- _What to do_: Select all lines with the string "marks" in them, and copy those lines.

- _Data segment_:
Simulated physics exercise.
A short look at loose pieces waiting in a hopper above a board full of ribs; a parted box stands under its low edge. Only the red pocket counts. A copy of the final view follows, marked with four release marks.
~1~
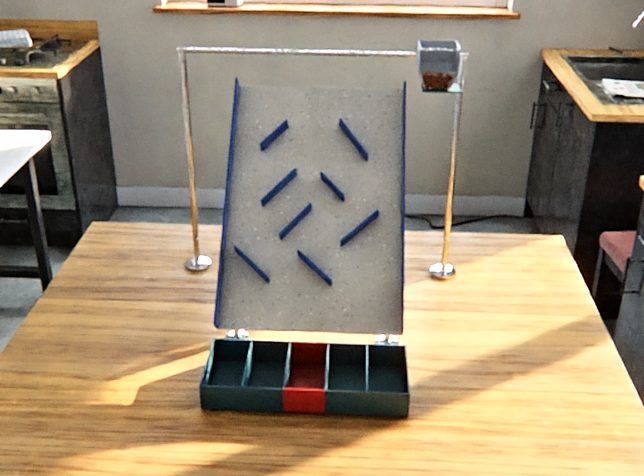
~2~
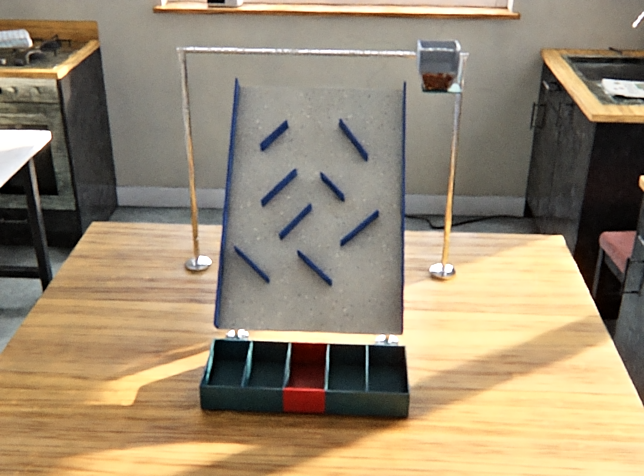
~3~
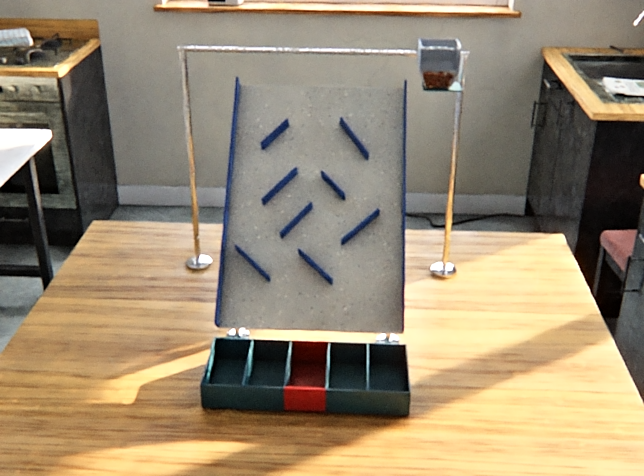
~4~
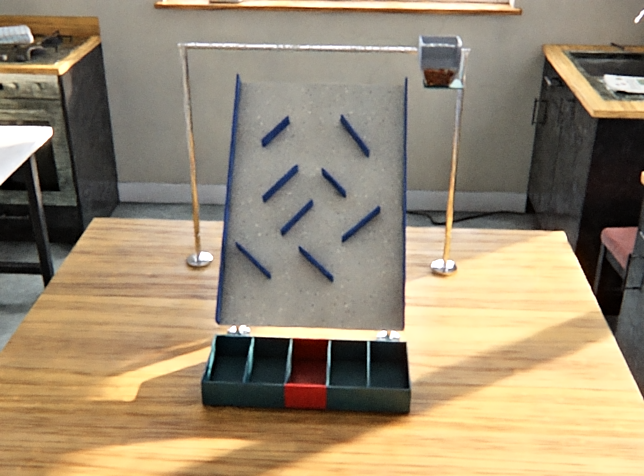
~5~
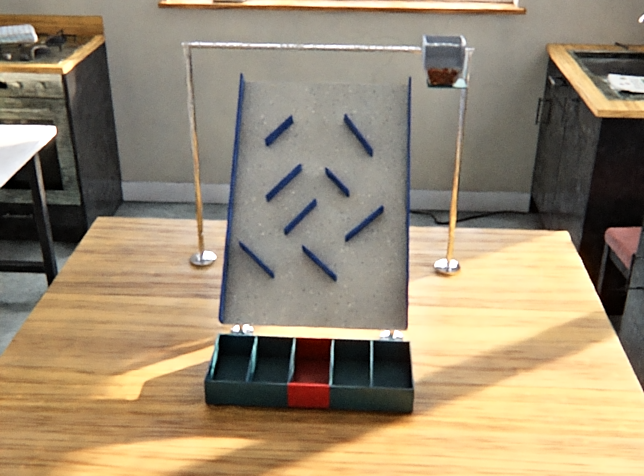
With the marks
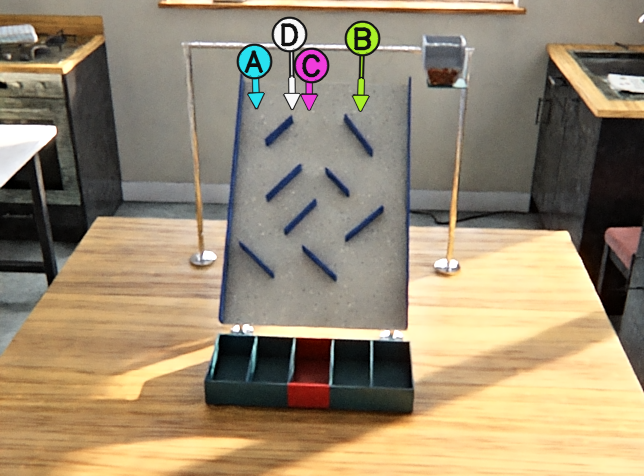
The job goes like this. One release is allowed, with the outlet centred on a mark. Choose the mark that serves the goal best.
Take A.
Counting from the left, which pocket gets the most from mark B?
The fifth.
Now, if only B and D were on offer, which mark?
That would be D.
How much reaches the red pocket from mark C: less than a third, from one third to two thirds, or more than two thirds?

- _Result of the task_:
A short look at loose pieces waiting in a hopper above a board full of ribs; a parted box stands under its low edge. Only the red pocket counts. A copy of the final view follows, marked with four release marks.
With the marks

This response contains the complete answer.